* **Given request**: From the line that includes "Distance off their" to the last line of the data, quote each line precisely; both boundary lines belong in the answer.

* **Data lines**:

----

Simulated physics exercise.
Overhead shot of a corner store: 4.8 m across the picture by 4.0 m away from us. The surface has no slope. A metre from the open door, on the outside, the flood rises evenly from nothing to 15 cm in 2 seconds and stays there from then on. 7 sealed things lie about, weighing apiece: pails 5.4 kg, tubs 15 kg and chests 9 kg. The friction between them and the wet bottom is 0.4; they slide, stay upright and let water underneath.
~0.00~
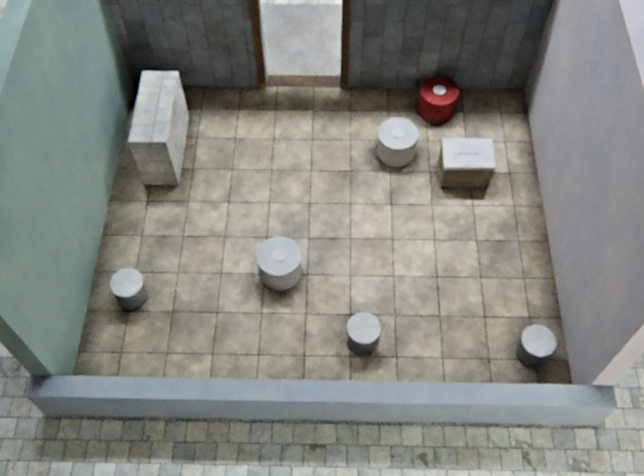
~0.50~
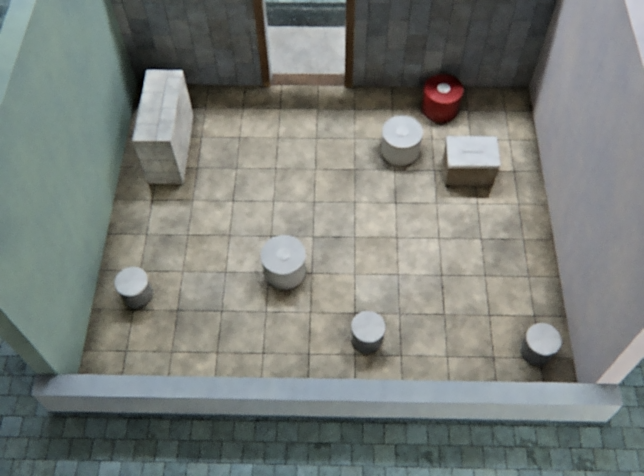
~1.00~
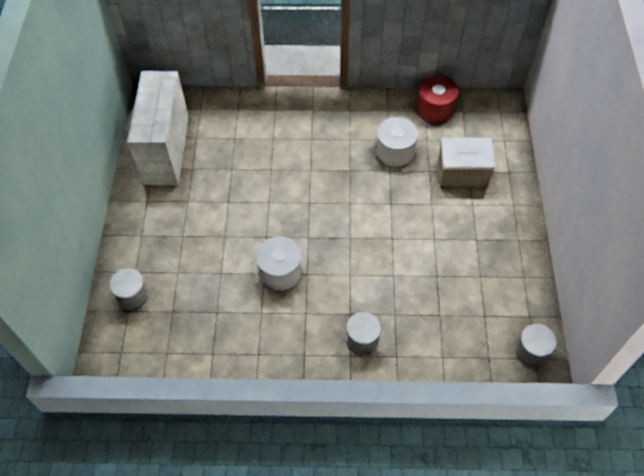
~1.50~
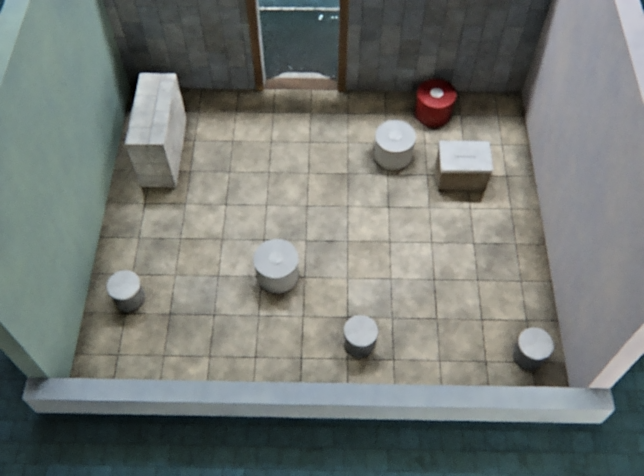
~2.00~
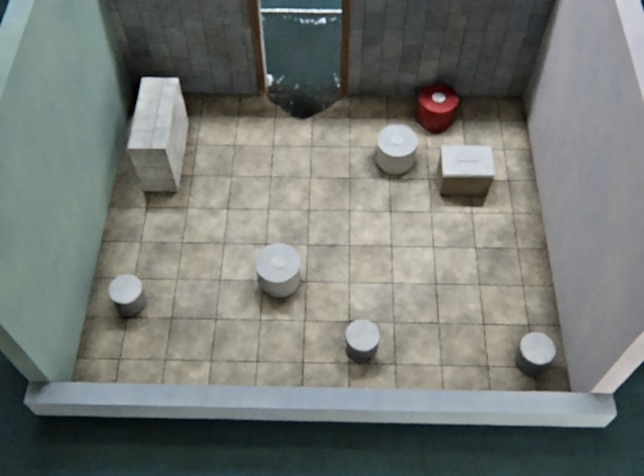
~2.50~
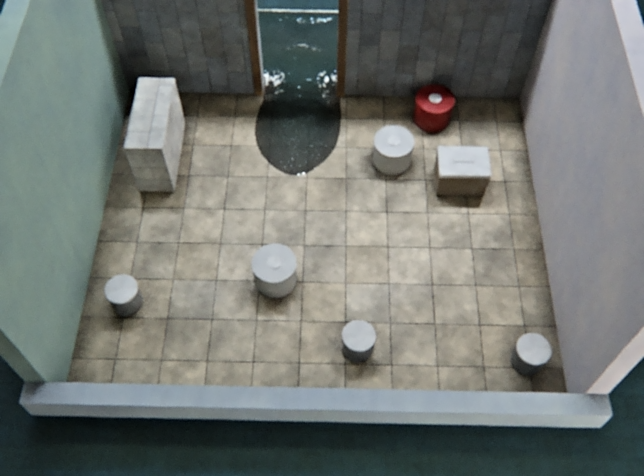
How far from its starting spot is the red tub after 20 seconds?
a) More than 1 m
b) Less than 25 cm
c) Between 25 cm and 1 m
b, less than 25 cm.
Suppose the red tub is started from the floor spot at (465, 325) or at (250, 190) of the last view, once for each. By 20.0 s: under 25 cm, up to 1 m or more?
I'd expect it to remain in place the first time and to remain in place the second time.
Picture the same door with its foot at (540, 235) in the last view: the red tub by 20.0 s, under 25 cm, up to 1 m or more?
In that case the red tub would have stayed about where it was.
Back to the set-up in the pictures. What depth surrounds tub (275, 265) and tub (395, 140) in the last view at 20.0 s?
Roughly 9 and 6 cm.
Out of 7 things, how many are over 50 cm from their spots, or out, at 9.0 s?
0.
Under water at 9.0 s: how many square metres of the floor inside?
Wet area: Approx. 17 m2.
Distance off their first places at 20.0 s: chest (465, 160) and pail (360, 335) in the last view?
In turn: 50 cm, 140 cm.
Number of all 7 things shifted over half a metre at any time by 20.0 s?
3.
After 4.0 s the red tub is near (435, 98), 0.0 m from its start, aground; 0 afloat.
After 9.0 s the red tub is near (435, 98), 0.0 m from its start, aground; 0 afloat.
After 16.0 s the red tub is near (435, 98), 0.0 m from its start, aground; 3 afloat.
After 20.0 s the red tub is near (435, 98), 0.0 m from its start, aground; 3 afloat.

----

* **Exercise output**:
Distance off their first places at 20.0 s: chest (465, 160) and pail (360, 335) in the last view?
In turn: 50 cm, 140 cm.
Number of all 7 things shifted over half a metre at any time by 20.0 s?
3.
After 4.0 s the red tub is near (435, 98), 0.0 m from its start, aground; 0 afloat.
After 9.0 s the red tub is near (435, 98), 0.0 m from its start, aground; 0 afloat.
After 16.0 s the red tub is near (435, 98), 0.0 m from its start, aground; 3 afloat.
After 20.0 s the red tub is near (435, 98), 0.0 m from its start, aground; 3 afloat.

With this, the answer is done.